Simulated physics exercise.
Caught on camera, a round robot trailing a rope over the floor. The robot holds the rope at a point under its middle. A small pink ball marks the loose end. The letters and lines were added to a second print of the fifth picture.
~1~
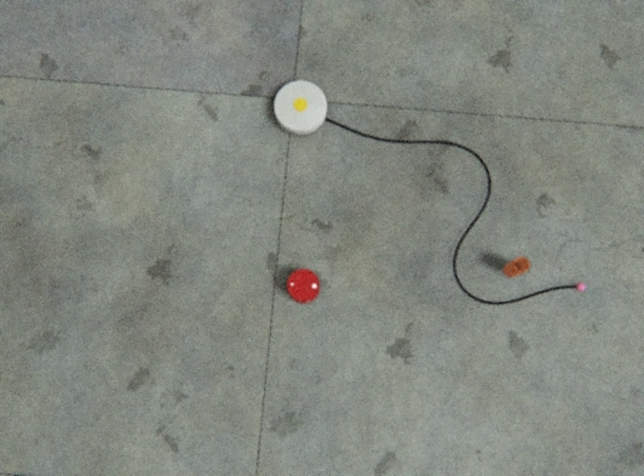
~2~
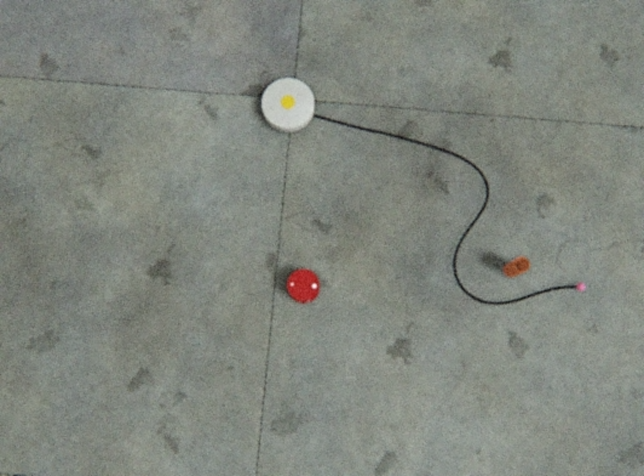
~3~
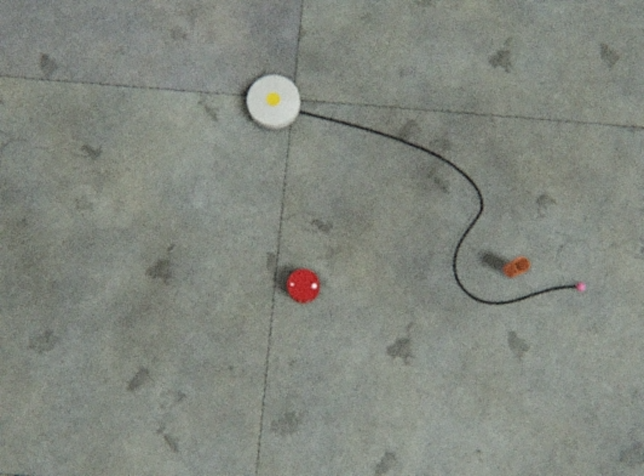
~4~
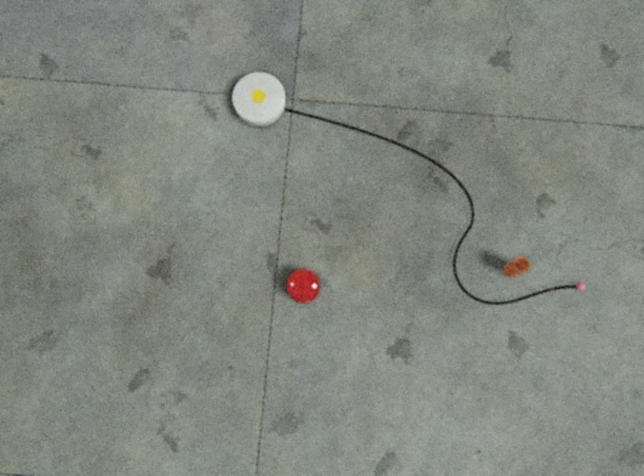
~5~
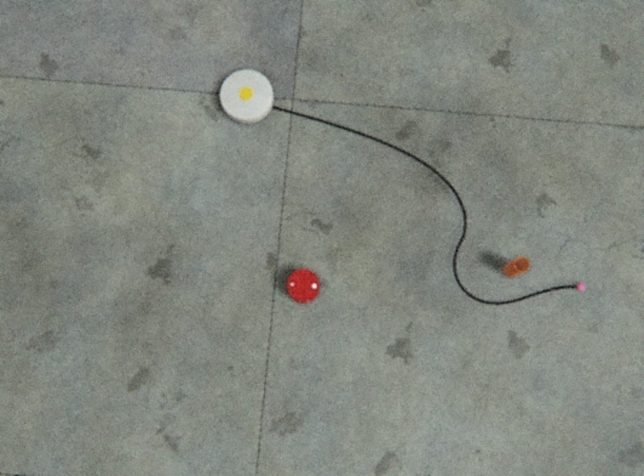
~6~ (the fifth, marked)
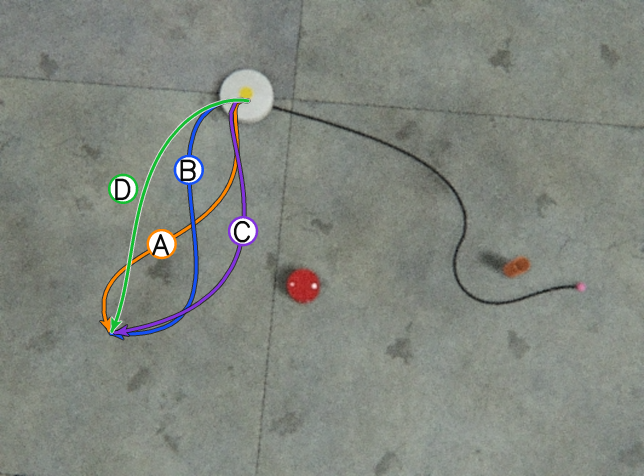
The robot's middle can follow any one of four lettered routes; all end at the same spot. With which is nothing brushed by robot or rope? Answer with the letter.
The robot should drive A.
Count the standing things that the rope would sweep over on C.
One.
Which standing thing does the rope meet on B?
It is the red pot.
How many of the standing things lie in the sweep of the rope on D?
In all, one.
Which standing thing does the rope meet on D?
It is the orange post.
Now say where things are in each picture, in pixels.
The first picture shows red pot (304, 286); robot (301, 108); free end (581, 287).
The second picture shows robot (288, 106); red pot (304, 286).
The third picture shows robot (274, 103); orange post (516, 267).
The fourth picture shows robot (260, 100); free end (581, 287).
The fifth picture shows robot (247, 97); red pot (304, 286); free end (581, 287); orange post (516, 267).
On the marked copy, A from (248, 101) via (196, 222) to (110, 331); B from (248, 101) via (194, 227) to (111, 334); C from (248, 101) via (242, 238) to (115, 333); D from (248, 101) via (147, 183) to (112, 331).
Taking A. A third of the way, robot (222, 192), middle of the rope (439, 191), free end (581, 287).
Two thirds of the way, robot (128, 262), middle of the rope (363, 234), free end (580, 287).
When it is over, robot (108, 333), middle of the rope (331, 253), free end (559, 288); nothing has been touched.
As for the rest, B meets the red pot; C meets the red pot; D meets the orange post.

• [TASK TO CARRY OUT]: Retype exactly, please, the span from the line holding "(the fifth, marked)" through the closing line of the data, both ends included, without the pictures.

• [RESPONSE TO THE EXERCISE]:
~6~ (the fifth, marked)
The robot's middle can follow any one of four lettered routes; all end at the same spot. With which is nothing brushed by robot or rope? Answer with the letter.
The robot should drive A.
Count the standing things that the rope would sweep over on C.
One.
Which standing thing does the rope meet on B?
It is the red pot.
How many of the standing things lie in the sweep of the rope on D?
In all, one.
Which standing thing does the rope meet on D?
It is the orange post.
Now say where things are in each picture, in pixels.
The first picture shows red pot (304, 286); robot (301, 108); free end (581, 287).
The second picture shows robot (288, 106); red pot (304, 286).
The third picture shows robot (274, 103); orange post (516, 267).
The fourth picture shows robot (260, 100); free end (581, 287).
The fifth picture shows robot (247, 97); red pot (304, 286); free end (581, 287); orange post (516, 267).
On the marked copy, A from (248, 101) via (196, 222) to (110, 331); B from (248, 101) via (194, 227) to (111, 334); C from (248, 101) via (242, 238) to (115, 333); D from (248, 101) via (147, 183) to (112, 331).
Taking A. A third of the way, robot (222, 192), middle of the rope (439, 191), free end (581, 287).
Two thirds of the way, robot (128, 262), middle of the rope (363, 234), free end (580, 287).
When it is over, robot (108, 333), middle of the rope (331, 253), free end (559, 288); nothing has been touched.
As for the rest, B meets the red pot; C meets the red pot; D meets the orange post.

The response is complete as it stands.